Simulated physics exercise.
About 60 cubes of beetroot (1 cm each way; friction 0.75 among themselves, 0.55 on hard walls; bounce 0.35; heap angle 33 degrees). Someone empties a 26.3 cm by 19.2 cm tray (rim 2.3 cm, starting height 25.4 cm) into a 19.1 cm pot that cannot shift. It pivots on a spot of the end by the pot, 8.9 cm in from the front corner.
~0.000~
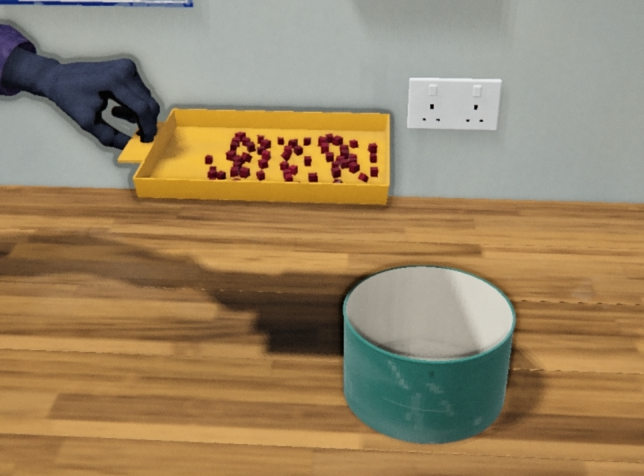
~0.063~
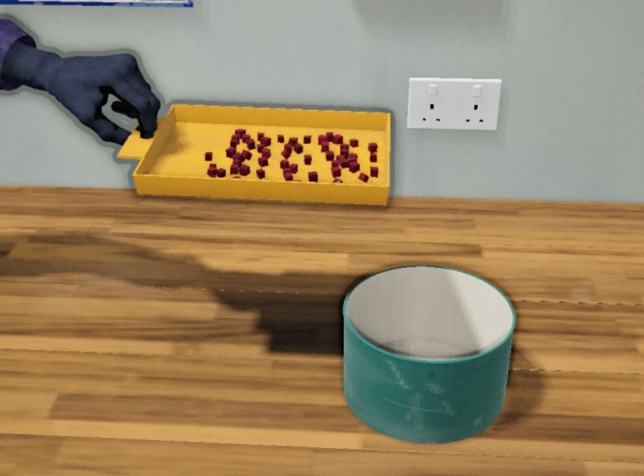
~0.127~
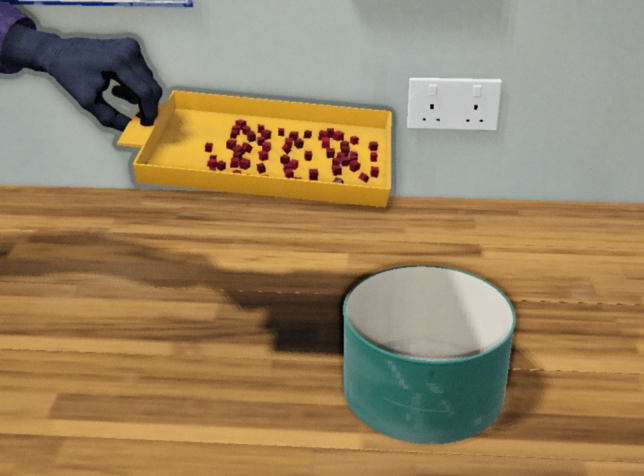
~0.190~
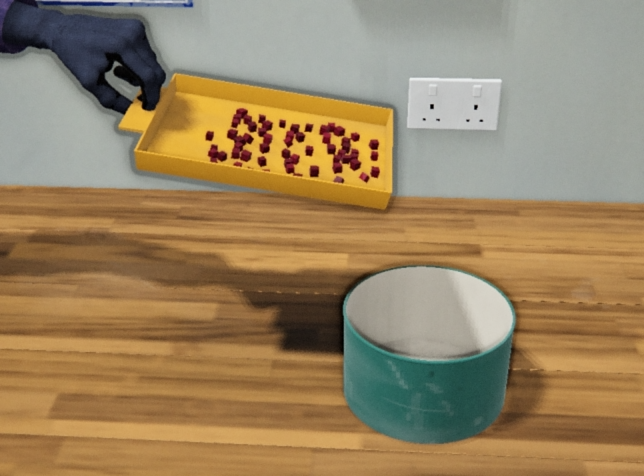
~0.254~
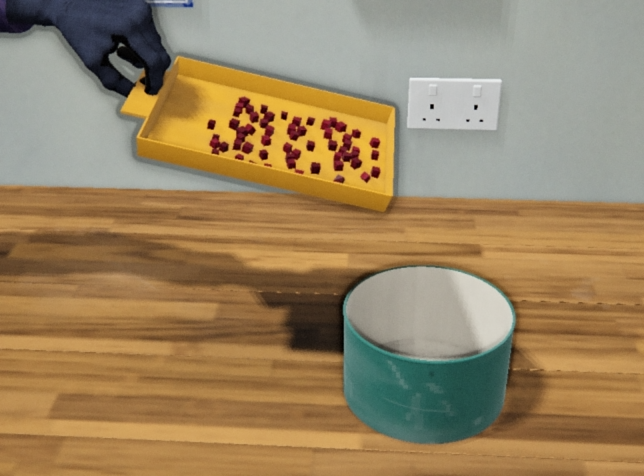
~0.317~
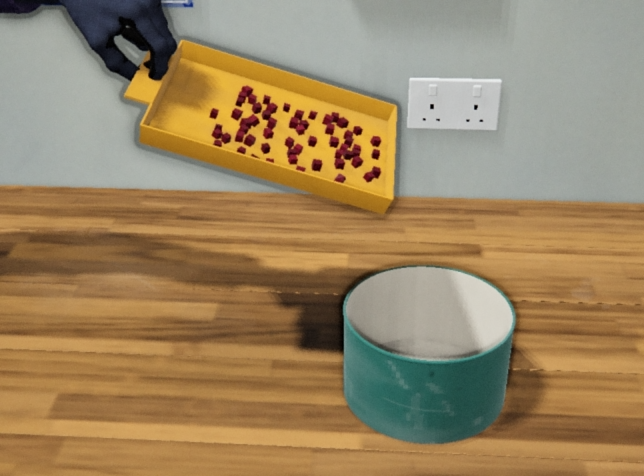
Gloved hand raising the handle end of a yellow tray of small dark red cubes, slanting it down rightward above a green pot.
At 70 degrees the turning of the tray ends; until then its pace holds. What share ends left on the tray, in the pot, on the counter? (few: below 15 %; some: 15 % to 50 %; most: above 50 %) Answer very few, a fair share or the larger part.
Tray: The larger part, pot: A fair share, counter: Very few.
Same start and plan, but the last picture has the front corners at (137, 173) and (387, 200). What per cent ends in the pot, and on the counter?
Pot 5, counter 0.
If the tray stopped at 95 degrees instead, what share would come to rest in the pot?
It would be near 95 per cent.
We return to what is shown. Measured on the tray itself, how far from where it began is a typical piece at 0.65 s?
About 4 cm.
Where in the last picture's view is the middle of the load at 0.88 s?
At about (376, 182).
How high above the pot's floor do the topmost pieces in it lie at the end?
About 1.0 cm.
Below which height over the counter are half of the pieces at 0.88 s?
Some 26 cm.
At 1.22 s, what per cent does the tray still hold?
About 80 per cent.
Then, at 0.65 s, tilt 44 degrees; the tray holds 100 %, the pot 0 %.
After 0.88 s, tilt 61 degrees; the tray holds 90 %, the pot 0 %.
Then, at 1.22 s, tilt 70 degrees; the tray holds 80 %, the pot 20 %.
In the end, at 2.4 s, tray 75 %, pot 25 %, counter 0 %.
=======
• _Written task_
Transcribe the whole listing exactly. Pictures are excluded.

• _Answer to the problem_
Simulated physics exercise.
About 60 cubes of beetroot (1 cm each way; friction 0.75 among themselves, 0.55 on hard walls; bounce 0.35; heap angle 33 degrees). Someone empties a 26.3 cm by 19.2 cm tray (rim 2.3 cm, starting height 25.4 cm) into a 19.1 cm pot that cannot shift. It pivots on a spot of the end by the pot, 8.9 cm in from the front corner.
~0.000~
~0.063~
~0.127~
~0.190~
~0.254~
~0.317~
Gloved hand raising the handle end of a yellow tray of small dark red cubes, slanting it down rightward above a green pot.
At 70 degrees the turning of the tray ends; until then its pace holds. What share ends left on the tray, in the pot, on the counter? (few: below 15 %; some: 15 % to 50 %; most: above 50 %) Answer very few, a fair share or the larger part.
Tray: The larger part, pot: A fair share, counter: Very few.
Same start and plan, but the last picture has the front corners at (137, 173) and (387, 200). What per cent ends in the pot, and on the counter?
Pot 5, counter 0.
If the tray stopped at 95 degrees instead, what share would come to rest in the pot?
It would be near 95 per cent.
We return to what is shown. Measured on the tray itself, how far from where it began is a typical piece at 0.65 s?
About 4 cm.
Where in the last picture's view is the middle of the load at 0.88 s?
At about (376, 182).
How high above the pot's floor do the topmost pieces in it lie at the end?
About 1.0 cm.
Below which height over the counter are half of the pieces at 0.88 s?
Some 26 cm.
At 1.22 s, what per cent does the tray still hold?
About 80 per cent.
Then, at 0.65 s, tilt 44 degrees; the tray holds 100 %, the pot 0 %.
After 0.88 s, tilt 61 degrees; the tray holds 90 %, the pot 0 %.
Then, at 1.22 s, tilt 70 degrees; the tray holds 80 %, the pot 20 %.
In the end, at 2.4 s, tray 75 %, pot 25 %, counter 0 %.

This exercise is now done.